SHORT TASK: Write the data out again, exactly as given.

Rows of question data:
--- Start ---

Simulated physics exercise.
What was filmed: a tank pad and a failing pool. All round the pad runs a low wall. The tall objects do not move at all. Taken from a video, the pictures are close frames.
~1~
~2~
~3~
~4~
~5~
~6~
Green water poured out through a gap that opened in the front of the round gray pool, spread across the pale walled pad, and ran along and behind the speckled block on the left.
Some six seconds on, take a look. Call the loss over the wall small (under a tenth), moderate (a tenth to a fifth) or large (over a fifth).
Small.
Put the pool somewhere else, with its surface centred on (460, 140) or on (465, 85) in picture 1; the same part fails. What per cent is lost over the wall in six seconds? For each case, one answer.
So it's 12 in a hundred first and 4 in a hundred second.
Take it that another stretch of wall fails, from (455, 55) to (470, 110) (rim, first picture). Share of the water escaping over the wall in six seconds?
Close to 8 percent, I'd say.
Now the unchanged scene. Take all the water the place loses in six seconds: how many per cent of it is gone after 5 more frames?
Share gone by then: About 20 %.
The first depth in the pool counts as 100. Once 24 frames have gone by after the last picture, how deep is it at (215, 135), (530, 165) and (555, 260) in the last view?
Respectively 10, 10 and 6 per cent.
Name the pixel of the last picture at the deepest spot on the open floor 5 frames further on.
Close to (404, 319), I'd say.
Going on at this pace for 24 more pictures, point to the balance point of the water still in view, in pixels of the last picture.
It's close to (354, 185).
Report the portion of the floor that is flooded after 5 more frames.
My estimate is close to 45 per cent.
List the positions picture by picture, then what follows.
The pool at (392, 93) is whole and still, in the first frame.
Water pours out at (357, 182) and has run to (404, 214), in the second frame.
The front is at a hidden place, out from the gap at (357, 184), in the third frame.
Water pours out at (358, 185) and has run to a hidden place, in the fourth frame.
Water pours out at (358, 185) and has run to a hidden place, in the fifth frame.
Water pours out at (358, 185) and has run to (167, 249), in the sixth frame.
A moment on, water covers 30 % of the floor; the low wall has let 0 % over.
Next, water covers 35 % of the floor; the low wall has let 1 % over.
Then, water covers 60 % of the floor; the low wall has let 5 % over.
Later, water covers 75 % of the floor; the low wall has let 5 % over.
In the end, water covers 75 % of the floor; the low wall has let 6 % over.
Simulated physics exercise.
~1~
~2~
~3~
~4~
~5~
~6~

--- End ---

THE COMPLETED TASK:
Simulated physics exercise.
What was filmed: a tank pad and a failing pool. All round the pad runs a low wall. The tall objects do not move at all. Taken from a video, the pictures are close frames.
~1~
~2~
~3~
~4~
~5~
~6~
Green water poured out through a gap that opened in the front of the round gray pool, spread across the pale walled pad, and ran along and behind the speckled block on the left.
Some six seconds on, take a look. Call the loss over the wall small (under a tenth), moderate (a tenth to a fifth) or large (over a fifth).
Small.
Put the pool somewhere else, with its surface centred on (460, 140) or on (465, 85) in picture 1; the same part fails. What per cent is lost over the wall in six seconds? For each case, one answer.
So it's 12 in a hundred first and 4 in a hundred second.
Take it that another stretch of wall fails, from (455, 55) to (470, 110) (rim, first picture). Share of the water escaping over the wall in six seconds?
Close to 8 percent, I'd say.
Now the unchanged scene. Take all the water the place loses in six seconds: how many per cent of it is gone after 5 more frames?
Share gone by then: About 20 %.
The first depth in the pool counts as 100. Once 24 frames have gone by after the last picture, how deep is it at (215, 135), (530, 165) and (555, 260) in the last view?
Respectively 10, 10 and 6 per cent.
Name the pixel of the last picture at the deepest spot on the open floor 5 frames further on.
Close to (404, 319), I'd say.
Going on at this pace for 24 more pictures, point to the balance point of the water still in view, in pixels of the last picture.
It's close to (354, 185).
Report the portion of the floor that is flooded after 5 more frames.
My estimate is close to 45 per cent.
List the positions picture by picture, then what follows.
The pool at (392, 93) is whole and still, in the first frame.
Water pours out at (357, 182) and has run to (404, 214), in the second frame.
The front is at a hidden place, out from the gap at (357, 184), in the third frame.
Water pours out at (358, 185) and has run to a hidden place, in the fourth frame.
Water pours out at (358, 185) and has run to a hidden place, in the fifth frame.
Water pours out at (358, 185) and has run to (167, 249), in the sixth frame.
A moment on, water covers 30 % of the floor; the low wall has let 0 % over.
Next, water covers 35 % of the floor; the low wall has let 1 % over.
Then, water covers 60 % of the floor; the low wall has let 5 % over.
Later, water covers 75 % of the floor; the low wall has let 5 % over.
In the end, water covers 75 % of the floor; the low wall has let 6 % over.
Simulated physics exercise.
~1~
~2~
~3~
~4~
~5~
~6~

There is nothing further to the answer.